Beginning at the line that contains "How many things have" and ending at the last line of the entries, write out each line exactly; include nothing outside that span.

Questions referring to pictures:

========================================

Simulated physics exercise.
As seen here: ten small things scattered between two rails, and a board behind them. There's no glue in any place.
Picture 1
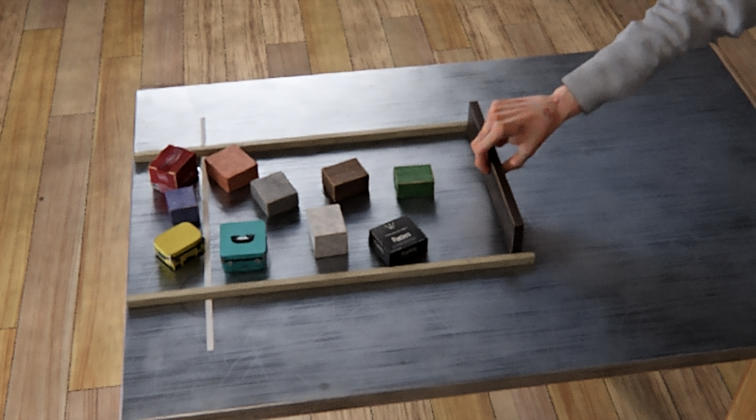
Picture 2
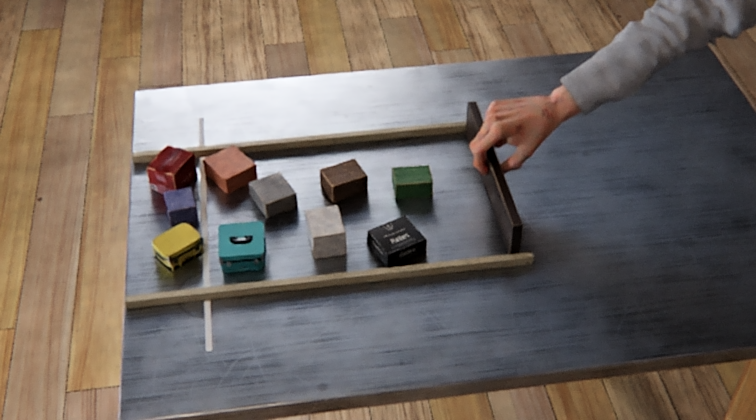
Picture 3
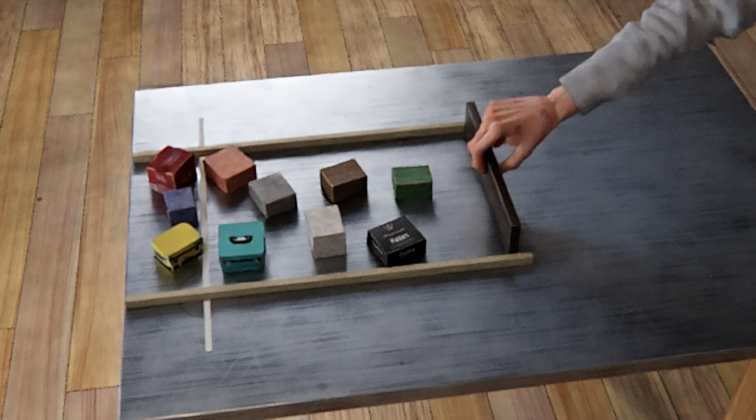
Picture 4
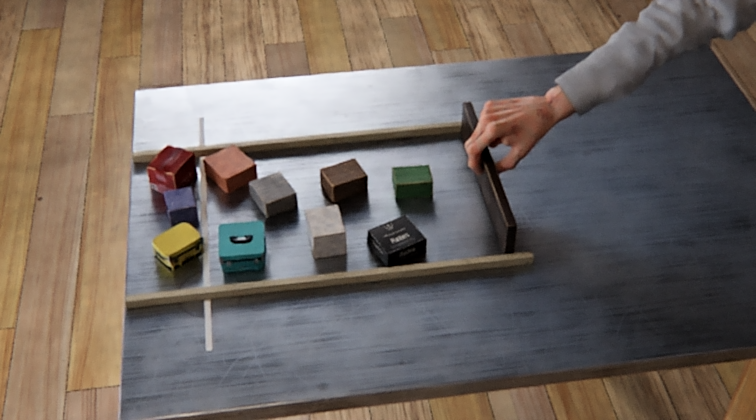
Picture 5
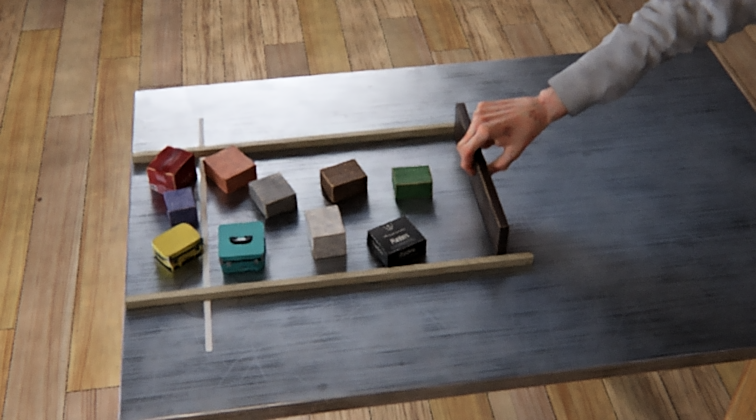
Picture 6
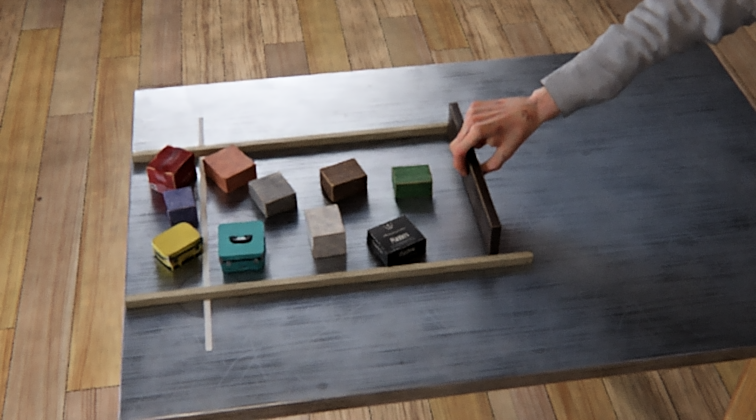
A hand held a dark board upright between two wooden rails on a table and slid it slightly left, while the ten small blocks and boxes scattered in front of it stayed still.
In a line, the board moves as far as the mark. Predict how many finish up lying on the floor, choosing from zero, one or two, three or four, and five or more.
My prediction is three or four.
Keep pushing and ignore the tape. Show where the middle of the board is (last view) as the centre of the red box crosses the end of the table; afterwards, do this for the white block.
Red box over the end: About (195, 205). White block over the end: About (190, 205).
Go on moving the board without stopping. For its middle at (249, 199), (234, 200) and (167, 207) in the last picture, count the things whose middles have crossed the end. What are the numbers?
Going through the three positions, you'd get 1, 1 and 6.
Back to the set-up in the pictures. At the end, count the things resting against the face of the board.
Number: 4.
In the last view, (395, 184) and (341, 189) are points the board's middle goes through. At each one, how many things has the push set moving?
At the first spot the count is 3, and at the second it is 5.
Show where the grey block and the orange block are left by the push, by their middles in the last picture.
Look around (149, 203) for the first and around (184, 165) for the second.
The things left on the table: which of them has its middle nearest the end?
It's the red box that is foremost.
Soon after, none off yet; red box at rest near (172, 171); yellow case at rest near (178, 247); blue block at rest near (181, 206).
After that, none off yet; red box at rest near (170, 171); yellow case displaced about its own width near (140, 250); blue block at rest near (181, 206).
In the end, the number that fall off is three or four; gone, turquoise case, blue block and yellow case.
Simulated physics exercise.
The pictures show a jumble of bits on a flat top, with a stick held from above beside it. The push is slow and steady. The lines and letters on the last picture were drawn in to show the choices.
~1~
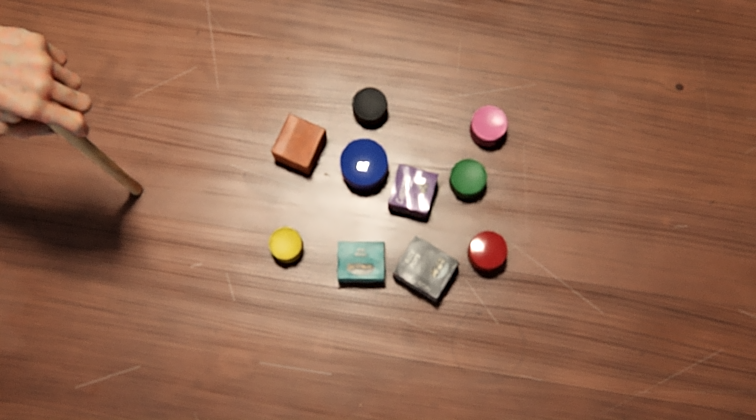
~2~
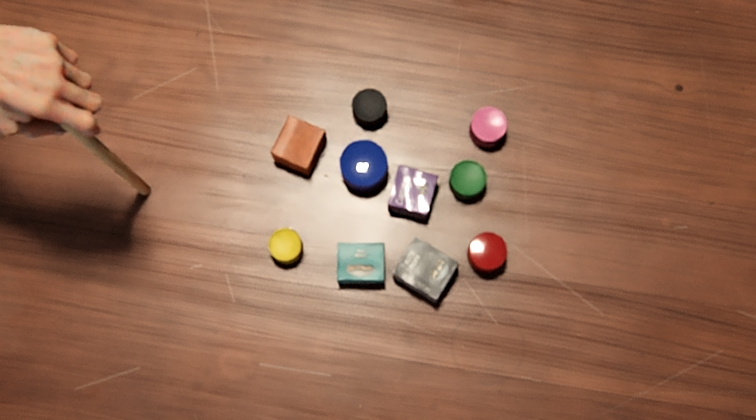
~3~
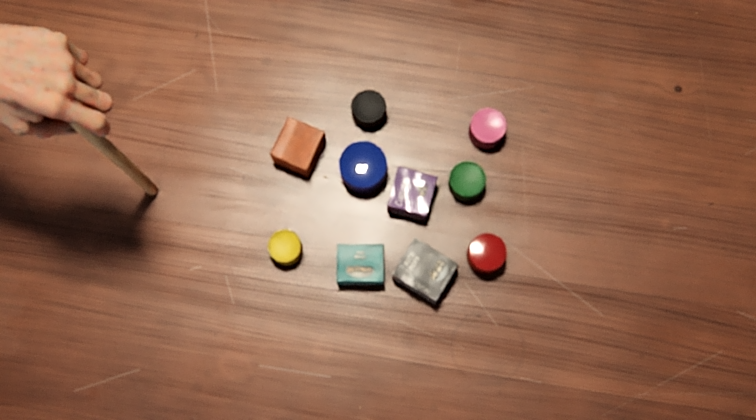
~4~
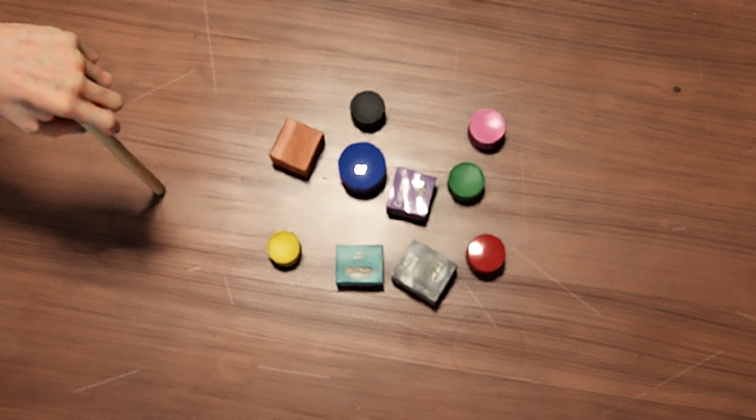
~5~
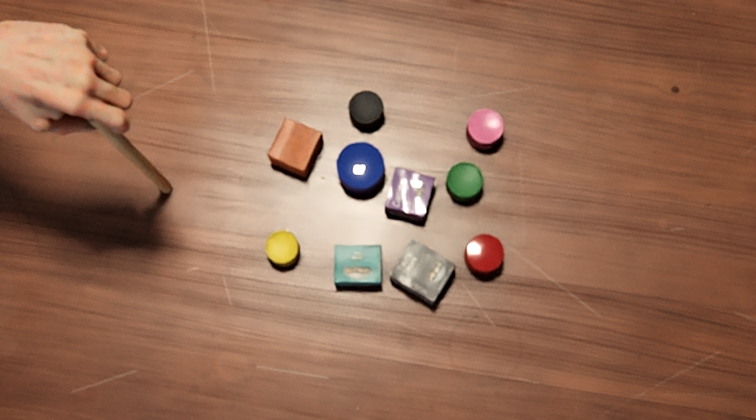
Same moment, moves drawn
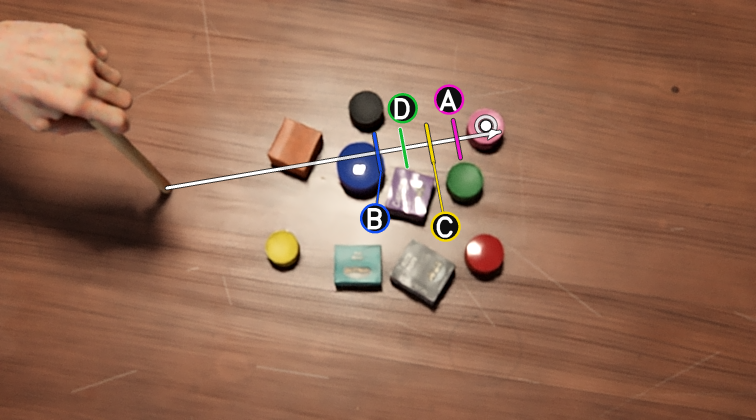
A hand holding a stick moves slowly right toward small colourful objects that stay still.
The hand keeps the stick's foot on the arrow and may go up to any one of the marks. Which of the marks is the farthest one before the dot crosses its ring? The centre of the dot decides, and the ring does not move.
A is the last safe stop.
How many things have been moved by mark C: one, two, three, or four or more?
In all, three.
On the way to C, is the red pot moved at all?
By then, no.
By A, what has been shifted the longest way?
It is the blue pot.
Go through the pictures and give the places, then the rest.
Turquoise packet (361, 262); yellow tub (287, 246); black jar (370, 107), in the first frame.
Black jar (370, 108); green tub (468, 181), in the second frame.
Red pot (486, 254); blue pot (363, 168), in the third frame.
Orange block (297, 148); purple packet (411, 195), in the fourth frame.
Pink jar (485, 130); grey packet (423, 272); turquoise packet (358, 266), in the fifth frame.
On the marked copy, A at (457, 139); B at (377, 152); C at (430, 144); D at (404, 148); the arrow from (167, 188) to (500, 132); the white dot at (486, 126).
With A. Early on, foot of the stick (271, 171).
Further on, foot of the stick (375, 153); blue pot (394, 171); orange block (313, 130).
At the end, foot of the stick (456, 140); blue pot (411, 173); purple packet (434, 213); the dot is still in its ring.
As for the rest, B keeps the dot in but is short; C keeps the dot in but is short; D keeps the dot in but is short.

========================================

**Solution to this exercise:**
How many things have been moved by mark C: one, two, three, or four or more?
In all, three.
On the way to C, is the red pot moved at all?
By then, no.
By A, what has been shifted the longest way?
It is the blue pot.
Go through the pictures and give the places, then the rest.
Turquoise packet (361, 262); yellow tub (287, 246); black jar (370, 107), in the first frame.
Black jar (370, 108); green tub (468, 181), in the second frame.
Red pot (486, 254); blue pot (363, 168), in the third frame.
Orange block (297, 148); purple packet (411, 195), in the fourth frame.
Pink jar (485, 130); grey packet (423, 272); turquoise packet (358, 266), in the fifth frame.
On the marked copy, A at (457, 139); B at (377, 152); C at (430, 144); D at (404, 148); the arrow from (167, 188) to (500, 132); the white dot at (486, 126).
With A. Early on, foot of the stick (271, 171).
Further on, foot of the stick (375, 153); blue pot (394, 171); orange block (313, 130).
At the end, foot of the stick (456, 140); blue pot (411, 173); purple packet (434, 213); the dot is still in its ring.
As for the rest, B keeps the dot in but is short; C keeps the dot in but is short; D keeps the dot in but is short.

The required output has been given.